## What is needed
Quote the listing below in its entirety, omitting every image.

Entries in question format
__________________________________________________

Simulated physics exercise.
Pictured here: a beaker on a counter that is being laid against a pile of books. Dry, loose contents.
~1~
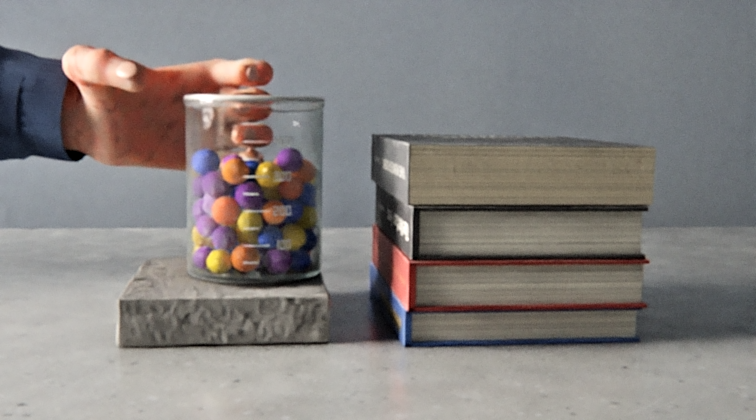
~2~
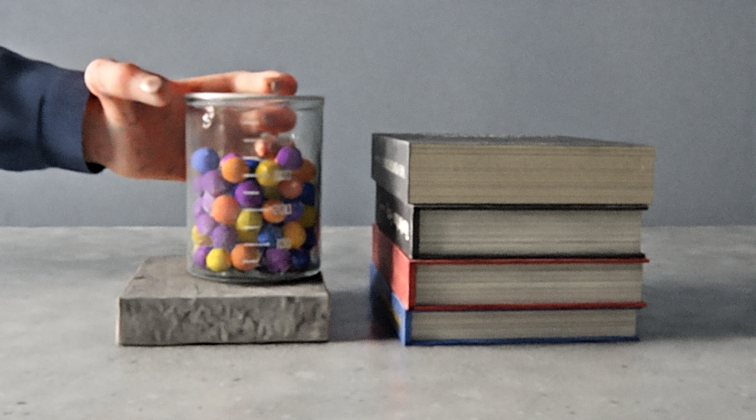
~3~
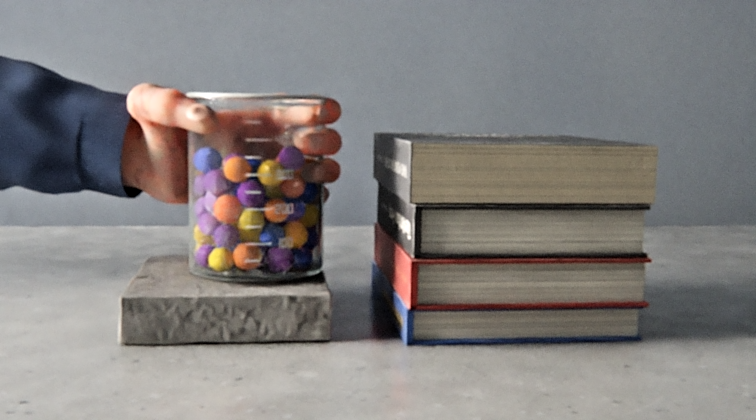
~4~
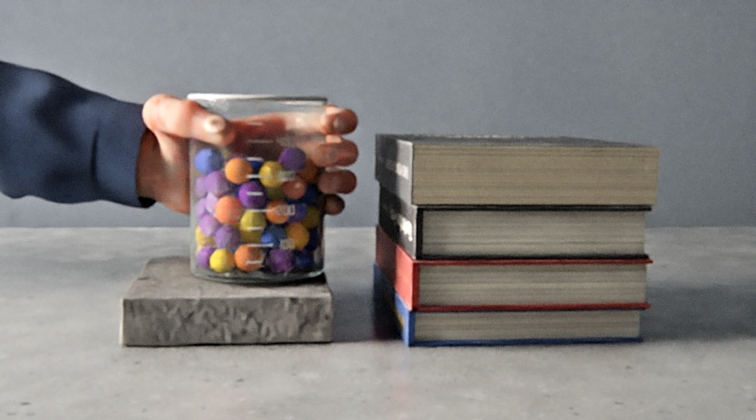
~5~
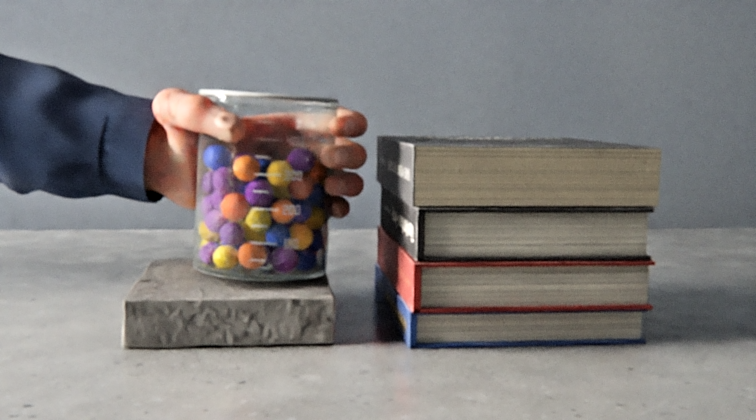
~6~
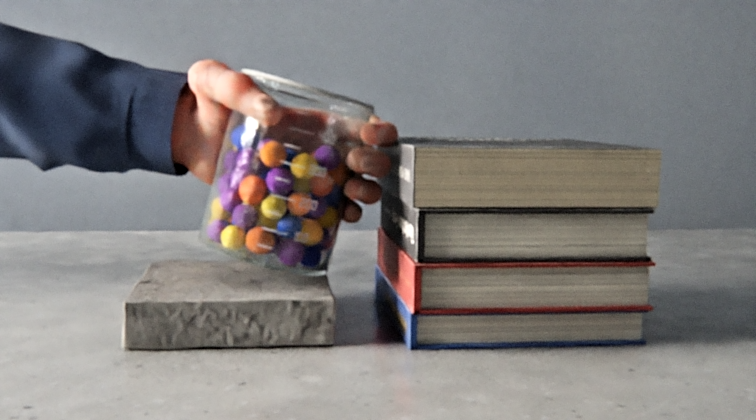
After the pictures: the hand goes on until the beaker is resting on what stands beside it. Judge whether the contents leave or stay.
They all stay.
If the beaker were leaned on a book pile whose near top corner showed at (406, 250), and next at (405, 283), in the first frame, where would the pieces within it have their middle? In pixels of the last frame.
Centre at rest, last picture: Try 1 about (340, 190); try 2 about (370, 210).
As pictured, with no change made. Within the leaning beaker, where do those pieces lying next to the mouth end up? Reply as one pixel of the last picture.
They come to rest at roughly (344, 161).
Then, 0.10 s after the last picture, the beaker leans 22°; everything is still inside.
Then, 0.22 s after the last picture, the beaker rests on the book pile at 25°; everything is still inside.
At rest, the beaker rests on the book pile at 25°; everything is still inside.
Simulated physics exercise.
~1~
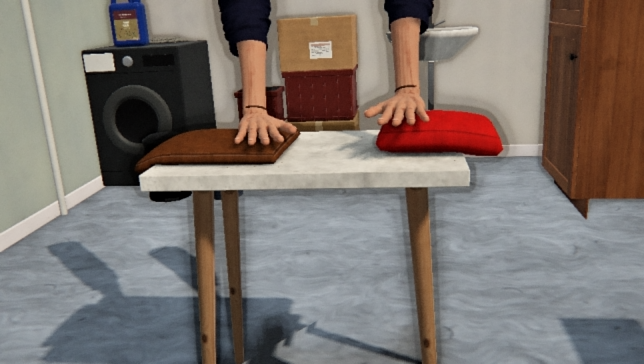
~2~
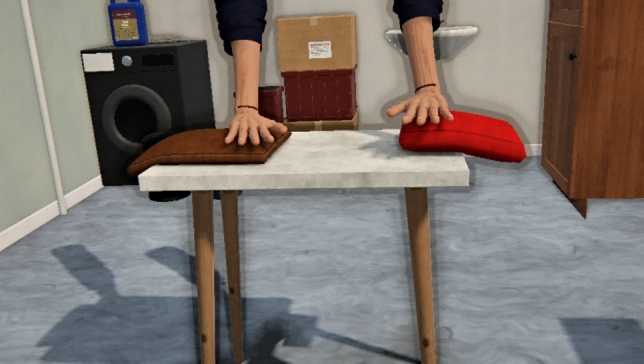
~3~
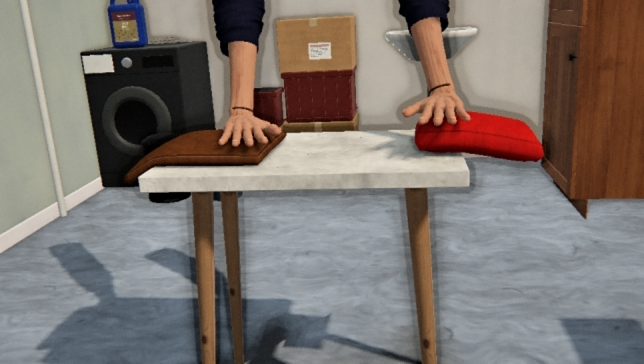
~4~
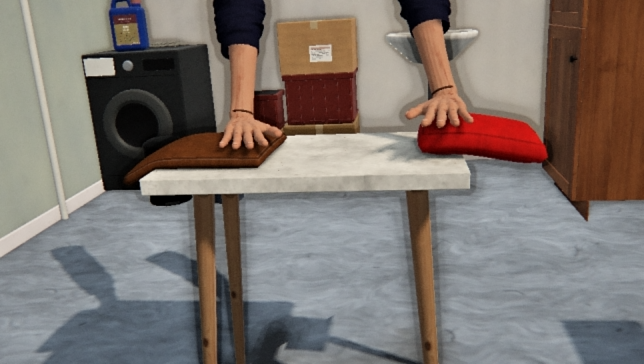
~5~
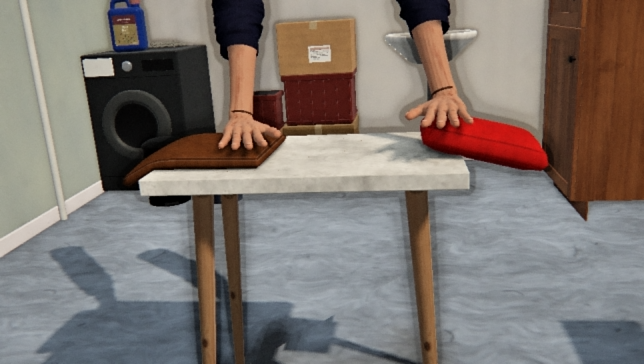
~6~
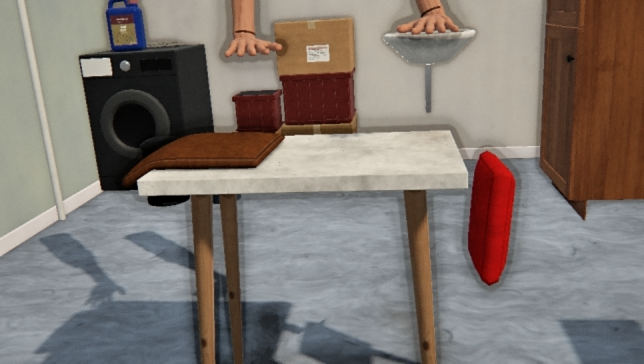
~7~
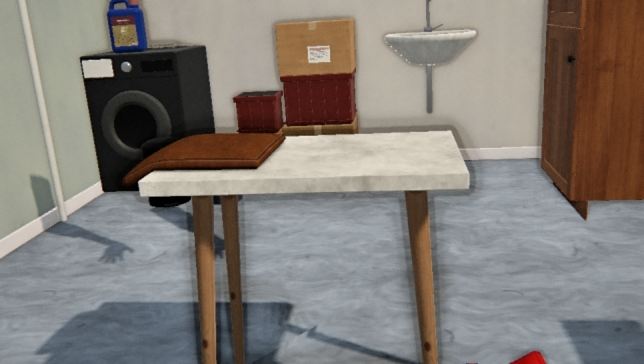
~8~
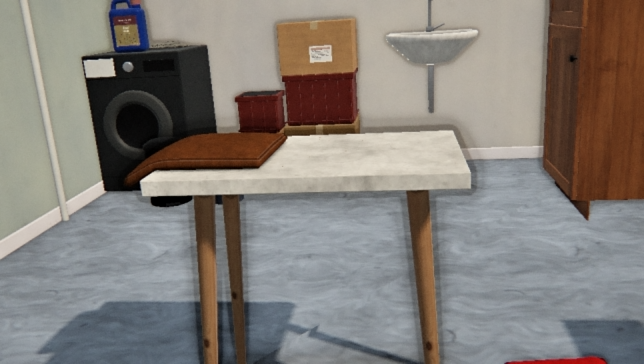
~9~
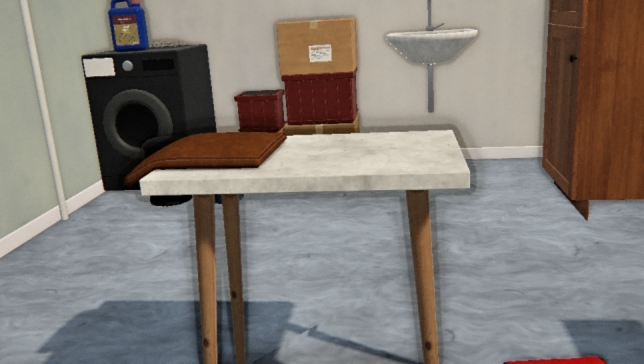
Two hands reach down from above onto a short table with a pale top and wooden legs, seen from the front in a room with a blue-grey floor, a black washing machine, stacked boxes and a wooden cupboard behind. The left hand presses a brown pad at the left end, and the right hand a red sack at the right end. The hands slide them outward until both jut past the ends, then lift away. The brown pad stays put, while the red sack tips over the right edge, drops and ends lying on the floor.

__________________________________________________

## Task result
Simulated physics exercise.
Pictured here: a beaker on a counter that is being laid against a pile of books. Dry, loose contents.
~1~
~2~
~3~
~4~
~5~
~6~
After the pictures: the hand goes on until the beaker is resting on what stands beside it. Judge whether the contents leave or stay.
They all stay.
If the beaker were leaned on a book pile whose near top corner showed at (406, 250), and next at (405, 283), in the first frame, where would the pieces within it have their middle? In pixels of the last frame.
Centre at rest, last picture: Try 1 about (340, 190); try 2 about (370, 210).
As pictured, with no change made. Within the leaning beaker, where do those pieces lying next to the mouth end up? Reply as one pixel of the last picture.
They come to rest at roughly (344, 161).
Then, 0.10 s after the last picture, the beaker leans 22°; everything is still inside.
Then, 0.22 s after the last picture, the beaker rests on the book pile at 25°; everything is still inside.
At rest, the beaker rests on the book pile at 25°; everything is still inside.
Simulated physics exercise.
~1~
~2~
~3~
~4~
~5~
~6~
~7~
~8~
~9~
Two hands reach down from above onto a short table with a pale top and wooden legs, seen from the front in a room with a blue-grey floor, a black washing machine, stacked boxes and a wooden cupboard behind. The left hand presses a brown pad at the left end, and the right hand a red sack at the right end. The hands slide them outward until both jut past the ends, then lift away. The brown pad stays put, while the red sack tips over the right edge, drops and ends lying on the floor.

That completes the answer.